(Question entries)
----------
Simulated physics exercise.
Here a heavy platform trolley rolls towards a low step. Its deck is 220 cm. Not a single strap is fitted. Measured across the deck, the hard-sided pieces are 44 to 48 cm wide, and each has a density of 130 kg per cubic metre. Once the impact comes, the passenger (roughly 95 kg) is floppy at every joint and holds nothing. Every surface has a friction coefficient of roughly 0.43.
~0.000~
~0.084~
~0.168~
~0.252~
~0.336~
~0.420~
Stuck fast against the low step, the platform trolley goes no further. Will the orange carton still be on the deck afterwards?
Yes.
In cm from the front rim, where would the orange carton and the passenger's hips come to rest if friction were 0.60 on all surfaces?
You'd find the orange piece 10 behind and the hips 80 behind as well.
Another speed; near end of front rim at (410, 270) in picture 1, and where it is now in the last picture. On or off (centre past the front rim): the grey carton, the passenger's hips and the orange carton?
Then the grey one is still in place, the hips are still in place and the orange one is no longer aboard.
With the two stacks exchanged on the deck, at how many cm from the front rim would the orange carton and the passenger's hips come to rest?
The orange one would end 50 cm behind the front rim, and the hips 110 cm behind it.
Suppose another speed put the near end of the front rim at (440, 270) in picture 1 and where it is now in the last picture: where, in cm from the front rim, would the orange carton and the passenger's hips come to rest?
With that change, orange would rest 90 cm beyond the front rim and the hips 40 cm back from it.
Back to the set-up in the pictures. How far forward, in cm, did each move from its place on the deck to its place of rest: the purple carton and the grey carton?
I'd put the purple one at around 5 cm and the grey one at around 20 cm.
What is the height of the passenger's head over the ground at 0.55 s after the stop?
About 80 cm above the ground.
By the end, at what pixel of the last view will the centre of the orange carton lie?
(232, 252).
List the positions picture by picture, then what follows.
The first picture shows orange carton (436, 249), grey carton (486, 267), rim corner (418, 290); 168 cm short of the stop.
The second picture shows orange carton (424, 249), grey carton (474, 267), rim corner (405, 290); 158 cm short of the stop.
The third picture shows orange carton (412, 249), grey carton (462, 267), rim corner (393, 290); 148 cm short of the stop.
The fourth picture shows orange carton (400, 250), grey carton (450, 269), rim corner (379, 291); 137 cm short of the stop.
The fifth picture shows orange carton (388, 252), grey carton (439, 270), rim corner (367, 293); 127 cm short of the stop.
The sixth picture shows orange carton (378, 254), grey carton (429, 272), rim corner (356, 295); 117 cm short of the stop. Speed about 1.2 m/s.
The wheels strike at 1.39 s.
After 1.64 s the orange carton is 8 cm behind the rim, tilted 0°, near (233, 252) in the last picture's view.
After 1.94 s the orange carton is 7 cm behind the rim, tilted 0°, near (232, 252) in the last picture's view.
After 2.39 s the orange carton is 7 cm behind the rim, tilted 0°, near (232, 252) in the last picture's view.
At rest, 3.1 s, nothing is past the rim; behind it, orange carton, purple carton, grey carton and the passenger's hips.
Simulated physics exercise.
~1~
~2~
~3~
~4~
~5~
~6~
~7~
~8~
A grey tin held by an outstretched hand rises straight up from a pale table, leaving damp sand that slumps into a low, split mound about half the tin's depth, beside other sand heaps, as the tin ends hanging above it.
----------
__Written instruction__
Write out the data exactly as it stands.

__Task result__
Simulated physics exercise.
Here a heavy platform trolley rolls towards a low step. Its deck is 220 cm. Not a single strap is fitted. Measured across the deck, the hard-sided pieces are 44 to 48 cm wide, and each has a density of 130 kg per cubic metre. Once the impact comes, the passenger (roughly 95 kg) is floppy at every joint and holds nothing. Every surface has a friction coefficient of roughly 0.43.
~0.000~
~0.084~
~0.168~
~0.252~
~0.336~
~0.420~
Stuck fast against the low step, the platform trolley goes no further. Will the orange carton still be on the deck afterwards?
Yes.
In cm from the front rim, where would the orange carton and the passenger's hips come to rest if friction were 0.60 on all surfaces?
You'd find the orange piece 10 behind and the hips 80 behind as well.
Another speed; near end of front rim at (410, 270) in picture 1, and where it is now in the last picture. On or off (centre past the front rim): the grey carton, the passenger's hips and the orange carton?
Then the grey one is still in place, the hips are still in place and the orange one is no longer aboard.
With the two stacks exchanged on the deck, at how many cm from the front rim would the orange carton and the passenger's hips come to rest?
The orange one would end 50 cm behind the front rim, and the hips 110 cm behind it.
Suppose another speed put the near end of the front rim at (440, 270) in picture 1 and where it is now in the last picture: where, in cm from the front rim, would the orange carton and the passenger's hips come to rest?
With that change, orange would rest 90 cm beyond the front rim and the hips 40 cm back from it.
Back to the set-up in the pictures. How far forward, in cm, did each move from its place on the deck to its place of rest: the purple carton and the grey carton?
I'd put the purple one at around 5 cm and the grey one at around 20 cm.
What is the height of the passenger's head over the ground at 0.55 s after the stop?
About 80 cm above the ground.
By the end, at what pixel of the last view will the centre of the orange carton lie?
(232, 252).
List the positions picture by picture, then what follows.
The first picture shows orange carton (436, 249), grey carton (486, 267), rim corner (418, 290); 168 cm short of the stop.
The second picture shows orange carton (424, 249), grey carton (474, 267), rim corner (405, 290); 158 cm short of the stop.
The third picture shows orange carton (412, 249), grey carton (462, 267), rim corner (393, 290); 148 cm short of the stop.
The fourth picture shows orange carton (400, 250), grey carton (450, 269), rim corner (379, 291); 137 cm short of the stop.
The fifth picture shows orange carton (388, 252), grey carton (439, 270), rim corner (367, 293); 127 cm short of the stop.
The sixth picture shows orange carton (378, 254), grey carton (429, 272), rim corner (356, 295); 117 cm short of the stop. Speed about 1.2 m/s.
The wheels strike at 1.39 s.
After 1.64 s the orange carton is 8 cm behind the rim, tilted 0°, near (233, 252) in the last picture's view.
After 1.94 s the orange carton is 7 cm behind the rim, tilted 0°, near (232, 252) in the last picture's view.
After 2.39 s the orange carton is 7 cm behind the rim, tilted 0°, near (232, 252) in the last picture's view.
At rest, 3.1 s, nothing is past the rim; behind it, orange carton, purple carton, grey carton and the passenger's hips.
Simulated physics exercise.
~1~
~2~
~3~
~4~
~5~
~6~
~7~
~8~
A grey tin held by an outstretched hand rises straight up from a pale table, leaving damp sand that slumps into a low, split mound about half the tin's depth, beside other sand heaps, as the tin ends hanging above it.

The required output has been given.